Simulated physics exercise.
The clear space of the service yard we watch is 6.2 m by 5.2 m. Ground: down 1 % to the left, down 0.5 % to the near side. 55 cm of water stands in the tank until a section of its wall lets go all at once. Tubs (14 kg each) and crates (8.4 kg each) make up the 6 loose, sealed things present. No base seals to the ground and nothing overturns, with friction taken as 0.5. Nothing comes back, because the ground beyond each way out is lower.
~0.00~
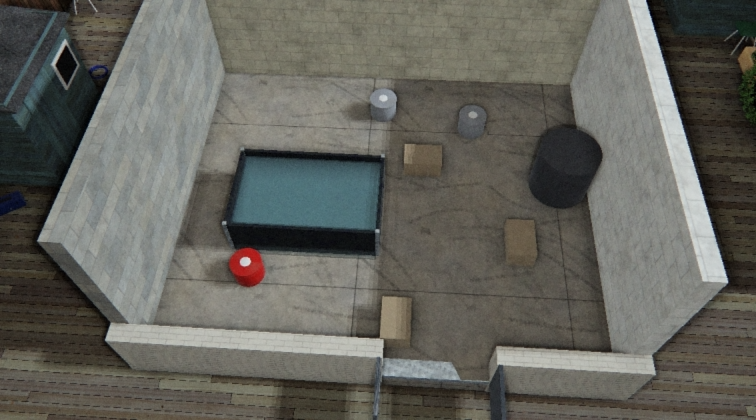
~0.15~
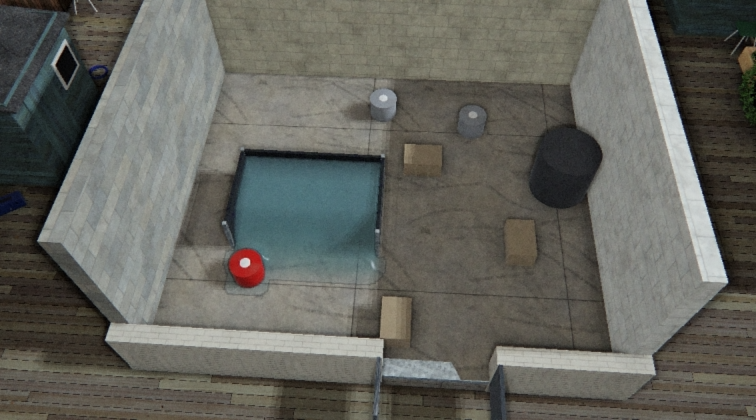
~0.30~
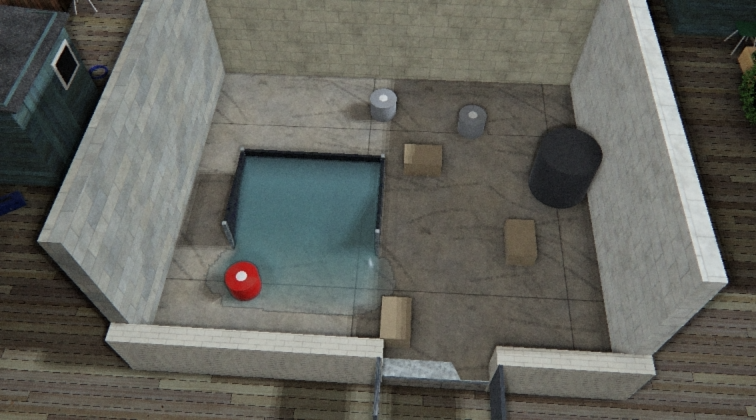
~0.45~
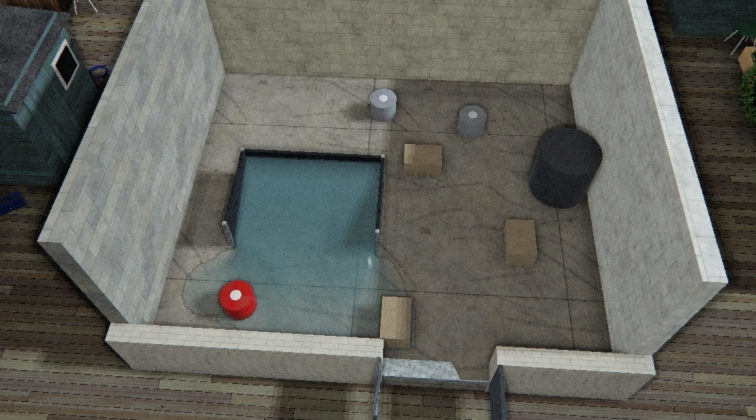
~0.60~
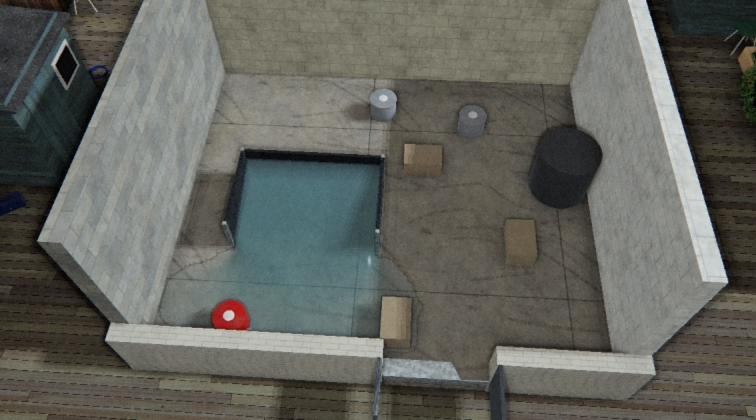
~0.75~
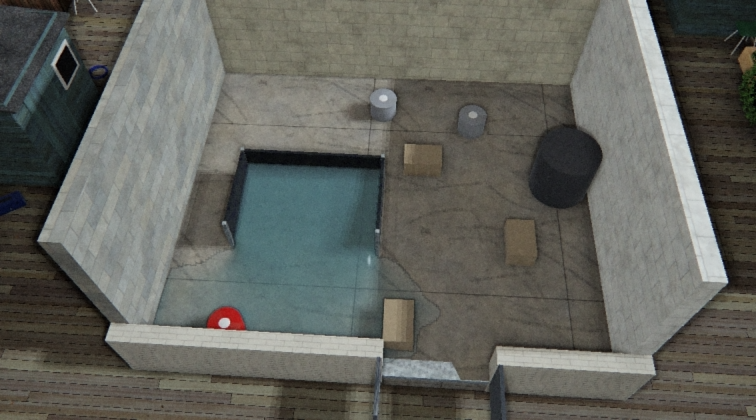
A walled yard with a cracked stone floor and a gap in its near wall is seen from high above by a still camera. A dark-framed pool of blue-green water stands left of centre, with a red tub before it, and tan crates, two grey tubs and a large dark cylinder around the right. The pool's near side opens, water spreads toward the near wall, and the red tub slides nearer and slightly left.
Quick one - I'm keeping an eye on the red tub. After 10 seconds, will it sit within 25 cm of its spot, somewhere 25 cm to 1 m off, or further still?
I'd say it ends up further still.
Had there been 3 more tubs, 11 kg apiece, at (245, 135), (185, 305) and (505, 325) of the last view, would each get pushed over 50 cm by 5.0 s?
Listed order gives above the limit, above the limit, above the limit.
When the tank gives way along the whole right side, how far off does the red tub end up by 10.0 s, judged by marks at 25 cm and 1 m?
From there, the red tub gets moved partway.
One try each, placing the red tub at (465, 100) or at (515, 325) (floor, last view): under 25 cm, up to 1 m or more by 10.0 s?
Run 1: It remains nearly still. Run 2: It is pushed a bit.
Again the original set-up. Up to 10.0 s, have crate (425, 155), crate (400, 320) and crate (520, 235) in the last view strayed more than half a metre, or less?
Item by item, they came out below the mark, above the mark and above the mark.
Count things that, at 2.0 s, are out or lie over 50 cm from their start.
It comes to 2.
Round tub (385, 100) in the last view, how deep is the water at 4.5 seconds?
Around 0 centimetres.
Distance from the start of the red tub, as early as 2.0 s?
100 cm or so by then.
After 2.0 s the red tub is near (179, 249), 1.0 m from its start, afloat; 1 of 6 are out; 1 afloat.
After 4.5 s the red tub is near (277, 72), 3.8 m from its start, afloat; 1 of 6 are out; 2 afloat.
After 7.0 s the red tub is near (318, 92), 3.4 m from its start, aground; 1 of 6 are out; 0 afloat.
After 10.0 s the red tub is near (318, 92), 3.4 m from its start, aground; 1 of 6 are out; 1 afloat.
━━━━━━
* [Challenge]:
Transcribe the material exactly, keeping every word and none of the pictures.

* [Answer]:
Simulated physics exercise.
The clear space of the service yard we watch is 6.2 m by 5.2 m. Ground: down 1 % to the left, down 0.5 % to the near side. 55 cm of water stands in the tank until a section of its wall lets go all at once. Tubs (14 kg each) and crates (8.4 kg each) make up the 6 loose, sealed things present. No base seals to the ground and nothing overturns, with friction taken as 0.5. Nothing comes back, because the ground beyond each way out is lower.
~0.00~
~0.15~
~0.30~
~0.45~
~0.60~
~0.75~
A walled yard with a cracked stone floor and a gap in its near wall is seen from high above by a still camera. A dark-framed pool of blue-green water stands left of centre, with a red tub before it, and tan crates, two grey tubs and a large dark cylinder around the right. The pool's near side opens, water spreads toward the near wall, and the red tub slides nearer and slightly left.
Quick one - I'm keeping an eye on the red tub. After 10 seconds, will it sit within 25 cm of its spot, somewhere 25 cm to 1 m off, or further still?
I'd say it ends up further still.
Had there been 3 more tubs, 11 kg apiece, at (245, 135), (185, 305) and (505, 325) of the last view, would each get pushed over 50 cm by 5.0 s?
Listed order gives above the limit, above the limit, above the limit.
When the tank gives way along the whole right side, how far off does the red tub end up by 10.0 s, judged by marks at 25 cm and 1 m?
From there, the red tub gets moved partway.
One try each, placing the red tub at (465, 100) or at (515, 325) (floor, last view): under 25 cm, up to 1 m or more by 10.0 s?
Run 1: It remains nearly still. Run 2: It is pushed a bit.
Again the original set-up. Up to 10.0 s, have crate (425, 155), crate (400, 320) and crate (520, 235) in the last view strayed more than half a metre, or less?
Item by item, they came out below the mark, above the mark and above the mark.
Count things that, at 2.0 s, are out or lie over 50 cm from their start.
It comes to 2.
Round tub (385, 100) in the last view, how deep is the water at 4.5 seconds?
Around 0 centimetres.
Distance from the start of the red tub, as early as 2.0 s?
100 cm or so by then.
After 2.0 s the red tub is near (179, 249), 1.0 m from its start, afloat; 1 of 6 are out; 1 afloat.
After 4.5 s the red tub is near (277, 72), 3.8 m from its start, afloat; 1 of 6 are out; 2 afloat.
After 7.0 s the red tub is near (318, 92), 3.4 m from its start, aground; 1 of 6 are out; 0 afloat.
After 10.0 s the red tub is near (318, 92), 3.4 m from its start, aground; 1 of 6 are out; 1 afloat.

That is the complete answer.